*What you need to do*: Set the listing down again exactly, please, apart from its pictures.
--------------------
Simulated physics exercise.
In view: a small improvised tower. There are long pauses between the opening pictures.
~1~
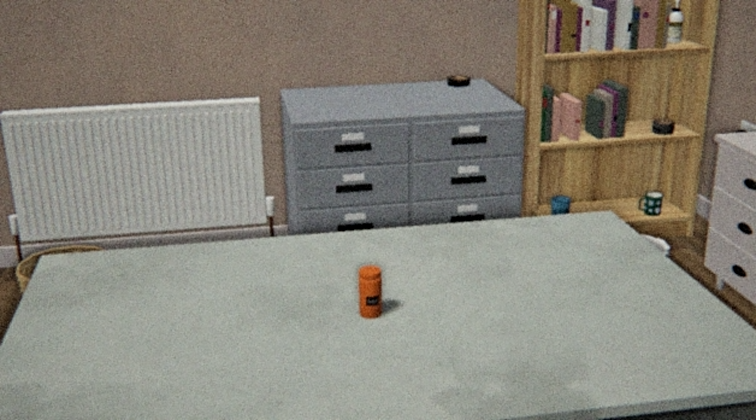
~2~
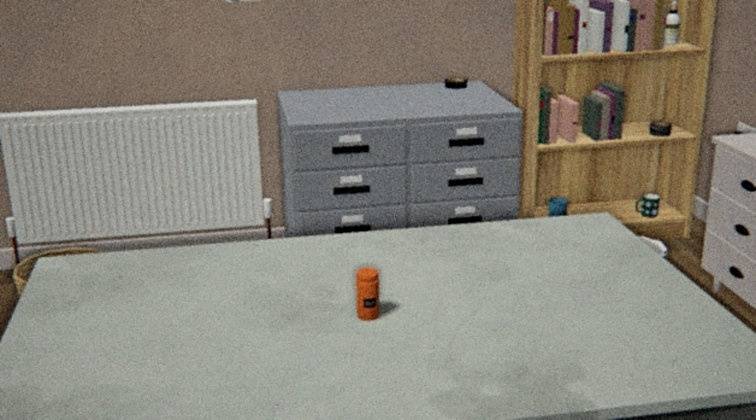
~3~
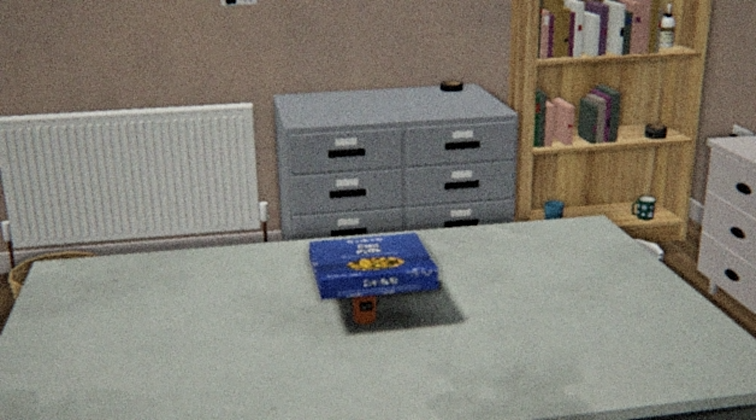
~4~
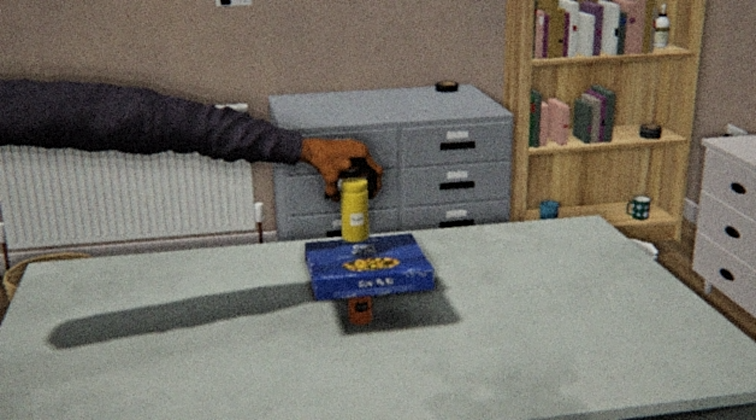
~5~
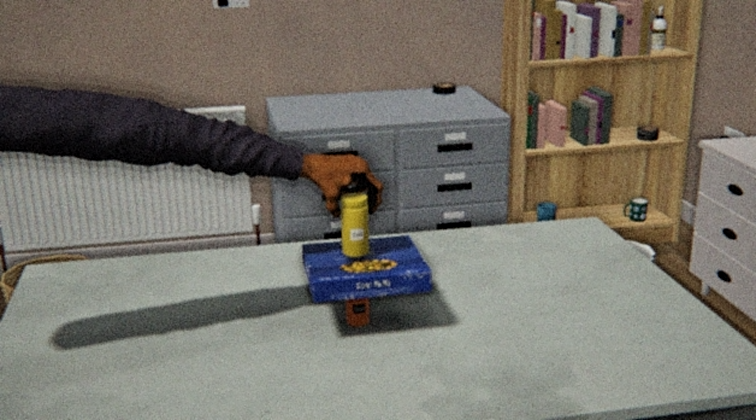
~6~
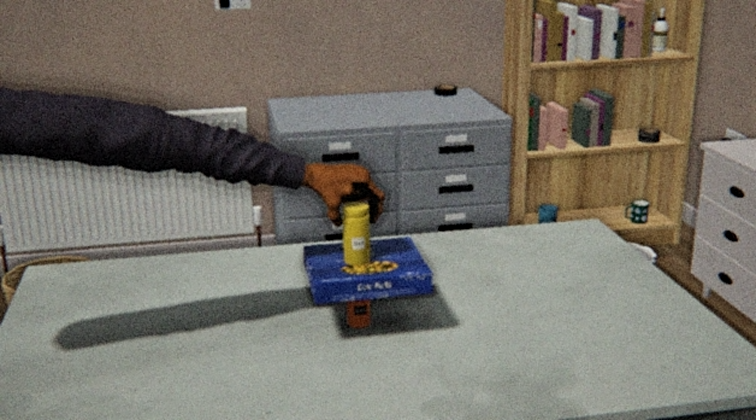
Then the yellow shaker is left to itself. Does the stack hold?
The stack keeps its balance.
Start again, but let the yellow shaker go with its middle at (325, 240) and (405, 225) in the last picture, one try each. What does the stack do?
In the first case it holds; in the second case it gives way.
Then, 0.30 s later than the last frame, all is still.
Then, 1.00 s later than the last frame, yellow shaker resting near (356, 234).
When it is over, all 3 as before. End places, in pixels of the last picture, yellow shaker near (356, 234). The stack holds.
--------------------
*Completed exercise*:
Simulated physics exercise.
In view: a small improvised tower. There are long pauses between the opening pictures.
~1~
~2~
~3~
~4~
~5~
~6~
Then the yellow shaker is left to itself. Does the stack hold?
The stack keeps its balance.
Start again, but let the yellow shaker go with its middle at (325, 240) and (405, 225) in the last picture, one try each. What does the stack do?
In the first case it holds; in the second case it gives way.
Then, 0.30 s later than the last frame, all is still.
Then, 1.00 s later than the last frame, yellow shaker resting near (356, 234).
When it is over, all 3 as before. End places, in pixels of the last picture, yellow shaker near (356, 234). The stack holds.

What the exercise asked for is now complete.